REQUIREMENT » Filter the entries that follow, copying every line in which the word "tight" appears.

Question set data
*-*-*

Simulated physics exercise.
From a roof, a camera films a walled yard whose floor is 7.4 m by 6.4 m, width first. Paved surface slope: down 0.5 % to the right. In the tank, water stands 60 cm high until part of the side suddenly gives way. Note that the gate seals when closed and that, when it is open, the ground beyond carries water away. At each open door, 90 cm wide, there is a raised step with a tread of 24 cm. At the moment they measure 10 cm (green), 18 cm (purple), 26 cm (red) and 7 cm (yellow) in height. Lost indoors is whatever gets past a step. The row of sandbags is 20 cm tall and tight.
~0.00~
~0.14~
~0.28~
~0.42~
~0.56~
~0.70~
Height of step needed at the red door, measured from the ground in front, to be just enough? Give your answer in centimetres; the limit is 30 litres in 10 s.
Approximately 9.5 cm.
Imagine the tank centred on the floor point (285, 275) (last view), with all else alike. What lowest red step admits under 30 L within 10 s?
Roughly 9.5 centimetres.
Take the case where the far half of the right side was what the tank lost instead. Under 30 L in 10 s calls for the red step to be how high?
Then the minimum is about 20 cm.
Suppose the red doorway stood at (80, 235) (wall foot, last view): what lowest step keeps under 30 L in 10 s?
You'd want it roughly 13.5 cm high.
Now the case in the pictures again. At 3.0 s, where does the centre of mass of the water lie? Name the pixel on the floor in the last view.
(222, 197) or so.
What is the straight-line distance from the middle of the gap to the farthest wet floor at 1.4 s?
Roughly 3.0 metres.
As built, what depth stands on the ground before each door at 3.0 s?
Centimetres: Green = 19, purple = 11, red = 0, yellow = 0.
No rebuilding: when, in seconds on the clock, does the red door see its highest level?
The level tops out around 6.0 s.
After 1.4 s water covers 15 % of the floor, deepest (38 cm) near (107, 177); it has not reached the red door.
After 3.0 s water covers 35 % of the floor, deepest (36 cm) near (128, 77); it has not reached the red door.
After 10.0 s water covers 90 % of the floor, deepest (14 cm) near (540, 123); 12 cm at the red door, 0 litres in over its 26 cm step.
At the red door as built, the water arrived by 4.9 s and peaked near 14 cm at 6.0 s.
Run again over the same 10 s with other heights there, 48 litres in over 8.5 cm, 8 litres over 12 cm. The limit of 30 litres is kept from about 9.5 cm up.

*-*-*

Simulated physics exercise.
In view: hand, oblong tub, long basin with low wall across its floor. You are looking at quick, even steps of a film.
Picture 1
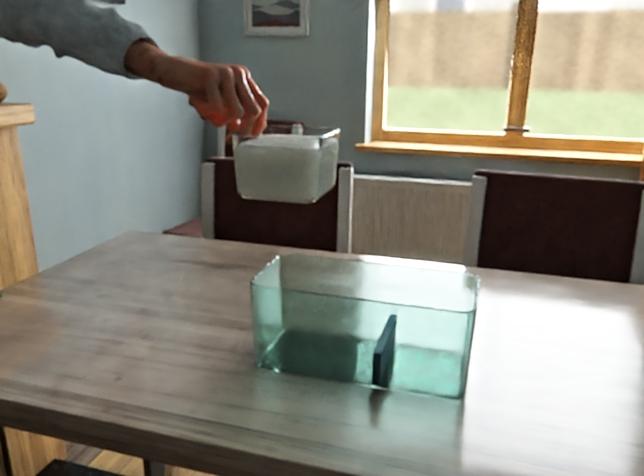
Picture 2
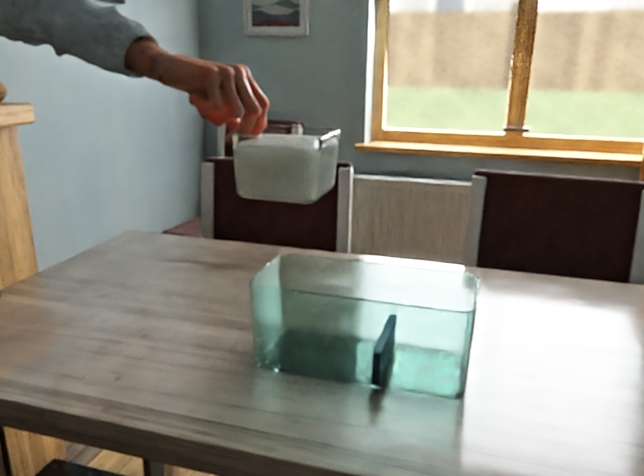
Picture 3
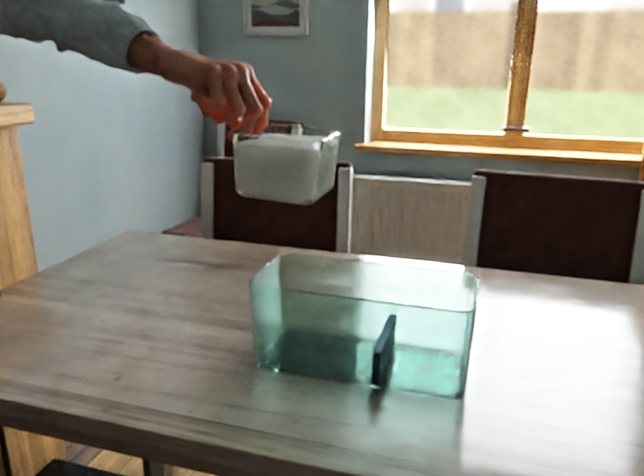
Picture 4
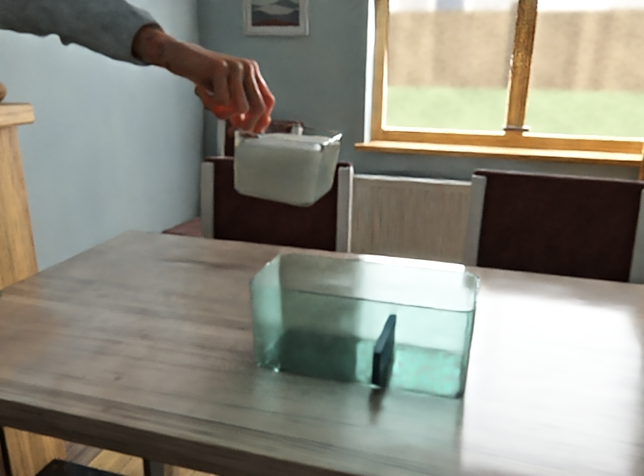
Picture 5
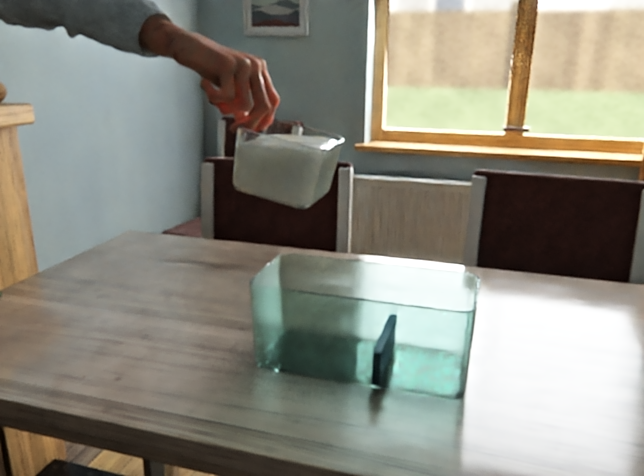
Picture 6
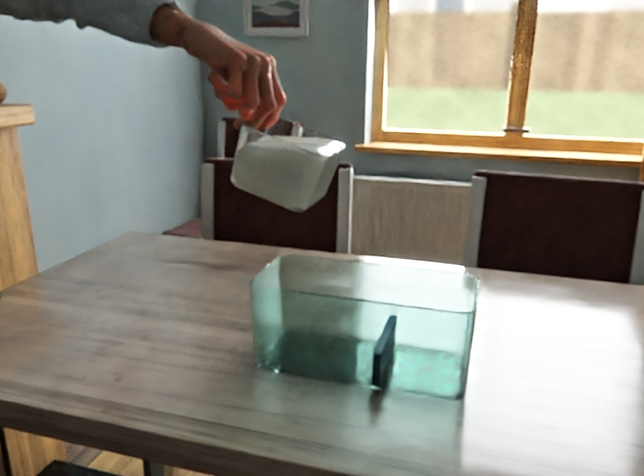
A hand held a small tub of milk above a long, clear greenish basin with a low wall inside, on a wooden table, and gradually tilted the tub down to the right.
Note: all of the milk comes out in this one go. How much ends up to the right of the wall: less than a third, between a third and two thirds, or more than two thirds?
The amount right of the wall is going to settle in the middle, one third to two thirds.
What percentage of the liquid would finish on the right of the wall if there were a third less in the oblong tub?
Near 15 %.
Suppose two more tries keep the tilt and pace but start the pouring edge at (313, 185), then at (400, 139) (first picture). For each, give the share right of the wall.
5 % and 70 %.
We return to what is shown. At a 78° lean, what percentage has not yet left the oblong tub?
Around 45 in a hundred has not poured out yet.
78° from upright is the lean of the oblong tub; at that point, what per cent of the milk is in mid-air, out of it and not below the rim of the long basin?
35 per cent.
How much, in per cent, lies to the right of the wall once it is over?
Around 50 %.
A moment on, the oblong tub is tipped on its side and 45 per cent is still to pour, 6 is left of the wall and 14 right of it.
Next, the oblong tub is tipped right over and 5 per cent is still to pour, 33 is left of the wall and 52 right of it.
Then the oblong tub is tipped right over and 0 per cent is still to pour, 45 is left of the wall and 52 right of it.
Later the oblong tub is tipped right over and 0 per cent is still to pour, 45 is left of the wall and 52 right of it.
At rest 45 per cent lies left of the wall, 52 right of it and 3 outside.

*-*-*

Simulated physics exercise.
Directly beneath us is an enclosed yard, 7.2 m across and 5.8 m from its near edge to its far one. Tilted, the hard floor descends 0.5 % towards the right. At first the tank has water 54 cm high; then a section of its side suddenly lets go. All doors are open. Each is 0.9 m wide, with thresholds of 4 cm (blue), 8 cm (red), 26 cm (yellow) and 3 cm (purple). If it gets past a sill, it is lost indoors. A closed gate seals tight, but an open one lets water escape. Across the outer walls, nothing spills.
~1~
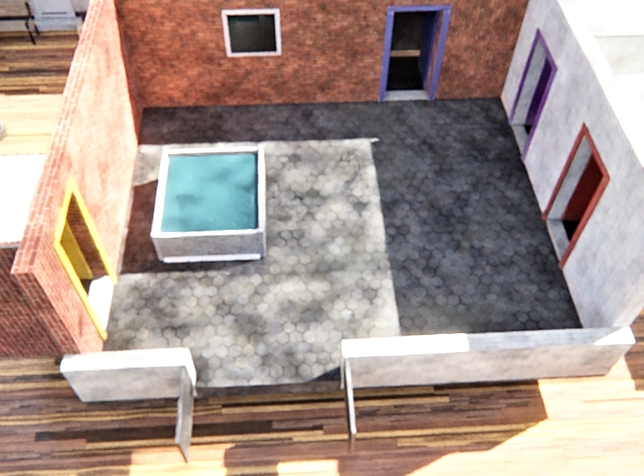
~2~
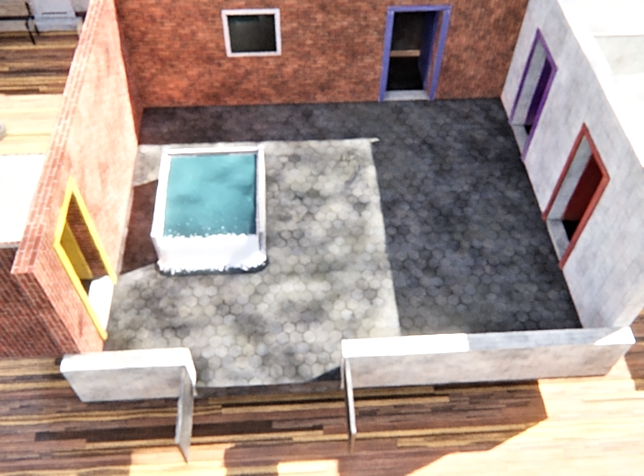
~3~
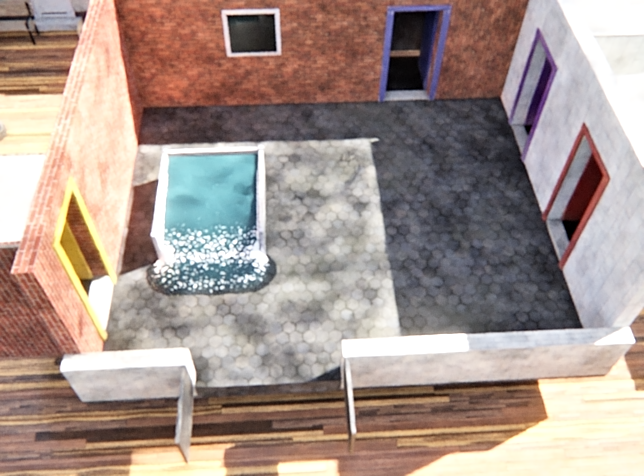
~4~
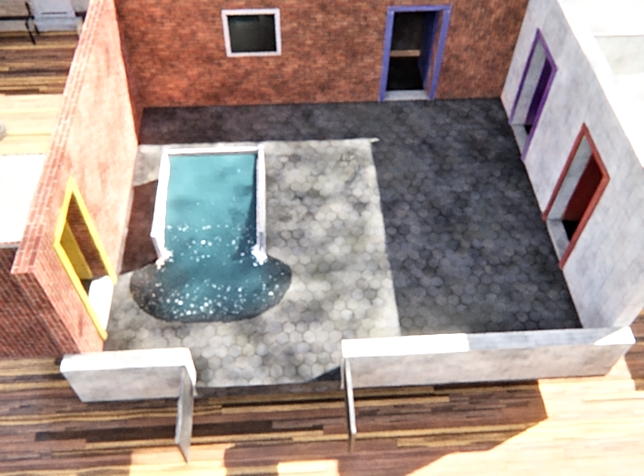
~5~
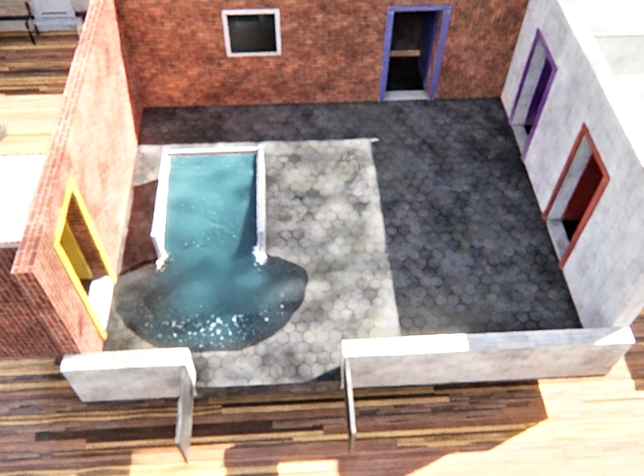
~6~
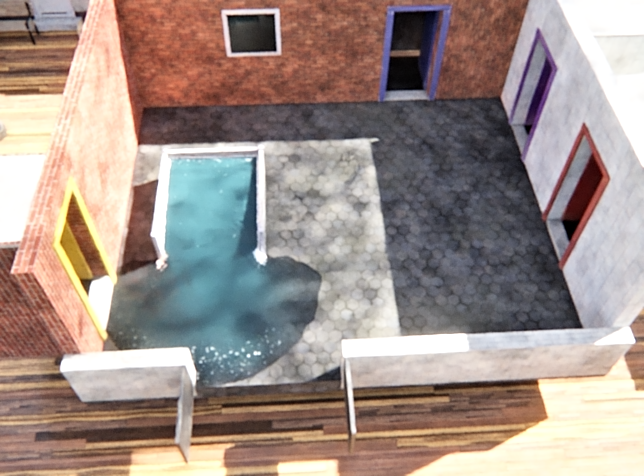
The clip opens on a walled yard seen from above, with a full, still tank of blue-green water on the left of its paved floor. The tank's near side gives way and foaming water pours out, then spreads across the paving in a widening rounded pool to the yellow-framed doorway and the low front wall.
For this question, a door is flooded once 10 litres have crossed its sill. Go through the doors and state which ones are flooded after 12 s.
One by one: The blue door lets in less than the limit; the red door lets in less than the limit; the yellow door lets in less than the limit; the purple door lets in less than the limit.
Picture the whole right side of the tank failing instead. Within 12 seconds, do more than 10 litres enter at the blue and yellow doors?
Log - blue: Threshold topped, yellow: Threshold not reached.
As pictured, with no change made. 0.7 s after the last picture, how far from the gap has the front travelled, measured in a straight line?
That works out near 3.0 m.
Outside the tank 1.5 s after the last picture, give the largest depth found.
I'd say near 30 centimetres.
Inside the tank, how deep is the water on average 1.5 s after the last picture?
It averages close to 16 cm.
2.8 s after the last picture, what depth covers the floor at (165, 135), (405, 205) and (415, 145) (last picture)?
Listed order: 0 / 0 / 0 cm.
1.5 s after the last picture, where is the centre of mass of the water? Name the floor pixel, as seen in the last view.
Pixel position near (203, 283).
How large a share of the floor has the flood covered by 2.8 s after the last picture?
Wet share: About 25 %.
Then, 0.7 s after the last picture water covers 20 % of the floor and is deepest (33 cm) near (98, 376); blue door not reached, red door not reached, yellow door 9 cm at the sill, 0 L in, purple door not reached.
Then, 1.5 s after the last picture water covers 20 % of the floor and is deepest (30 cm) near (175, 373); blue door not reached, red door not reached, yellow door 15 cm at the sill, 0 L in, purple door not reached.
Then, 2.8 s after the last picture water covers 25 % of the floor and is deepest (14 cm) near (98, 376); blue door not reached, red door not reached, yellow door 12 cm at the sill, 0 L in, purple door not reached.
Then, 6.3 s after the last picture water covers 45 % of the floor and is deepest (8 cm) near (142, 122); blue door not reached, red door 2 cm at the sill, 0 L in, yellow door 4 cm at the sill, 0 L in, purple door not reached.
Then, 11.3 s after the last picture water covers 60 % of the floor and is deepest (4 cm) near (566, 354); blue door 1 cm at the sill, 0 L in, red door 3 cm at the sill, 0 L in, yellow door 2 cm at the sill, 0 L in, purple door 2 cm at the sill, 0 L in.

*-*-*

SOLUTION TO THIS TASK »
From a roof, a camera films a walled yard whose floor is 7.4 m by 6.4 m, width first. Paved surface slope: down 0.5 % to the right. In the tank, water stands 60 cm high until part of the side suddenly gives way. Note that the gate seals when closed and that, when it is open, the ground beyond carries water away. At each open door, 90 cm wide, there is a raised step with a tread of 24 cm. At the moment they measure 10 cm (green), 18 cm (purple), 26 cm (red) and 7 cm (yellow) in height. Lost indoors is whatever gets past a step. The row of sandbags is 20 cm tall and tight.
Directly beneath us is an enclosed yard, 7.2 m across and 5.8 m from its near edge to its far one. Tilted, the hard floor descends 0.5 % towards the right. At first the tank has water 54 cm high; then a section of its side suddenly lets go. All doors are open. Each is 0.9 m wide, with thresholds of 4 cm (blue), 8 cm (red), 26 cm (yellow) and 3 cm (purple). If it gets past a sill, it is lost indoors. A closed gate seals tight, but an open one lets water escape. Across the outer walls, nothing spills.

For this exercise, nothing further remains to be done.